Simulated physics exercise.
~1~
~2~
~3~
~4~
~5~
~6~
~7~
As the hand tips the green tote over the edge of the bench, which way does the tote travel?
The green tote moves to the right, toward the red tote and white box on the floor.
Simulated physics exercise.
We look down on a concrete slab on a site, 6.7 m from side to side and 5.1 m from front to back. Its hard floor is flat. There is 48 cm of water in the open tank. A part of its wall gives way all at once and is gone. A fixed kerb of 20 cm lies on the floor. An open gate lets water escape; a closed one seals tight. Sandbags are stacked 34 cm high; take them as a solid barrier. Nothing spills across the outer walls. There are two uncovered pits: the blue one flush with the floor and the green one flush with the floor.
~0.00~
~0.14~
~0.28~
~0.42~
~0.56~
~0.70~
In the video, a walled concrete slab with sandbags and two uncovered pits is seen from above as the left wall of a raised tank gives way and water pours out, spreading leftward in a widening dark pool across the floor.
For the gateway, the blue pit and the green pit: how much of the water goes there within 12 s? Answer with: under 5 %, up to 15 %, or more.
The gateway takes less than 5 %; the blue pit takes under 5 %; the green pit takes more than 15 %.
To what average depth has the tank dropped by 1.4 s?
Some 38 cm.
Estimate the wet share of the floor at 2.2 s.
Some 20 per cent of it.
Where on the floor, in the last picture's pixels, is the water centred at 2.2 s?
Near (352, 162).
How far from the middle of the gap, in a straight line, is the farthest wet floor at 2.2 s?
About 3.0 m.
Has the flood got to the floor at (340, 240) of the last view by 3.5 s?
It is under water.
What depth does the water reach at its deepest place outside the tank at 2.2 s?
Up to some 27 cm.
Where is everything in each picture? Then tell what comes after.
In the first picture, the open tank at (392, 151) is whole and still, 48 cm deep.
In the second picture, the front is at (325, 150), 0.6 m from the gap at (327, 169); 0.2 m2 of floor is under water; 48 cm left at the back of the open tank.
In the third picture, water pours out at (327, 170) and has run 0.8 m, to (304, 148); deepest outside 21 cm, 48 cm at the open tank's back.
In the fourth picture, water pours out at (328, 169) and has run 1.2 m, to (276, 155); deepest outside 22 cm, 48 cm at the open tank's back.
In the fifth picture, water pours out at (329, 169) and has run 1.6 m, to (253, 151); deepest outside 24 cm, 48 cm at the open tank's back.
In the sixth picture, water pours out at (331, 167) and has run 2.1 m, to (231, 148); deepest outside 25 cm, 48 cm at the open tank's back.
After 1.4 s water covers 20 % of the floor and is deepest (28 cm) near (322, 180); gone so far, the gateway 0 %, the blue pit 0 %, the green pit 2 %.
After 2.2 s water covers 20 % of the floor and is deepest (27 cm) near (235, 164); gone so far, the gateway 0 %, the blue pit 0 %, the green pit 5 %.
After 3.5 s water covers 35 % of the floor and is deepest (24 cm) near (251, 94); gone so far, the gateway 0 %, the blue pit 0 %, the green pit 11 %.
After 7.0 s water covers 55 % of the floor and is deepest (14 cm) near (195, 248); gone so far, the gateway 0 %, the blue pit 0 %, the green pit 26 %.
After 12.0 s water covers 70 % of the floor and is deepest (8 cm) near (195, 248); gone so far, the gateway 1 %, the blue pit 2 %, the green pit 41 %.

[Task directions]: Make an exact copy of the data above.

[Output for this exercise]:
Simulated physics exercise.
~1~
~2~
~3~
~4~
~5~
~6~
~7~
As the hand tips the green tote over the edge of the bench, which way does the tote travel?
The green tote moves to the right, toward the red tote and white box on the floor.
Simulated physics exercise.
We look down on a concrete slab on a site, 6.7 m from side to side and 5.1 m from front to back. Its hard floor is flat. There is 48 cm of water in the open tank. A part of its wall gives way all at once and is gone. A fixed kerb of 20 cm lies on the floor. An open gate lets water escape; a closed one seals tight. Sandbags are stacked 34 cm high; take them as a solid barrier. Nothing spills across the outer walls. There are two uncovered pits: the blue one flush with the floor and the green one flush with the floor.
~0.00~
~0.14~
~0.28~
~0.42~
~0.56~
~0.70~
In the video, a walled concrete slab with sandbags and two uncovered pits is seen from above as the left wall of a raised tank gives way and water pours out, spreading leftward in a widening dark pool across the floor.
For the gateway, the blue pit and the green pit: how much of the water goes there within 12 s? Answer with: under 5 %, up to 15 %, or more.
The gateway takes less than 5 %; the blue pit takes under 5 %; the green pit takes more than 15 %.
To what average depth has the tank dropped by 1.4 s?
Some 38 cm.
Estimate the wet share of the floor at 2.2 s.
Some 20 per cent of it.
Where on the floor, in the last picture's pixels, is the water centred at 2.2 s?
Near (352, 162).
How far from the middle of the gap, in a straight line, is the farthest wet floor at 2.2 s?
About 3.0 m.
Has the flood got to the floor at (340, 240) of the last view by 3.5 s?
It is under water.
What depth does the water reach at its deepest place outside the tank at 2.2 s?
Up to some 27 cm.
Where is everything in each picture? Then tell what comes after.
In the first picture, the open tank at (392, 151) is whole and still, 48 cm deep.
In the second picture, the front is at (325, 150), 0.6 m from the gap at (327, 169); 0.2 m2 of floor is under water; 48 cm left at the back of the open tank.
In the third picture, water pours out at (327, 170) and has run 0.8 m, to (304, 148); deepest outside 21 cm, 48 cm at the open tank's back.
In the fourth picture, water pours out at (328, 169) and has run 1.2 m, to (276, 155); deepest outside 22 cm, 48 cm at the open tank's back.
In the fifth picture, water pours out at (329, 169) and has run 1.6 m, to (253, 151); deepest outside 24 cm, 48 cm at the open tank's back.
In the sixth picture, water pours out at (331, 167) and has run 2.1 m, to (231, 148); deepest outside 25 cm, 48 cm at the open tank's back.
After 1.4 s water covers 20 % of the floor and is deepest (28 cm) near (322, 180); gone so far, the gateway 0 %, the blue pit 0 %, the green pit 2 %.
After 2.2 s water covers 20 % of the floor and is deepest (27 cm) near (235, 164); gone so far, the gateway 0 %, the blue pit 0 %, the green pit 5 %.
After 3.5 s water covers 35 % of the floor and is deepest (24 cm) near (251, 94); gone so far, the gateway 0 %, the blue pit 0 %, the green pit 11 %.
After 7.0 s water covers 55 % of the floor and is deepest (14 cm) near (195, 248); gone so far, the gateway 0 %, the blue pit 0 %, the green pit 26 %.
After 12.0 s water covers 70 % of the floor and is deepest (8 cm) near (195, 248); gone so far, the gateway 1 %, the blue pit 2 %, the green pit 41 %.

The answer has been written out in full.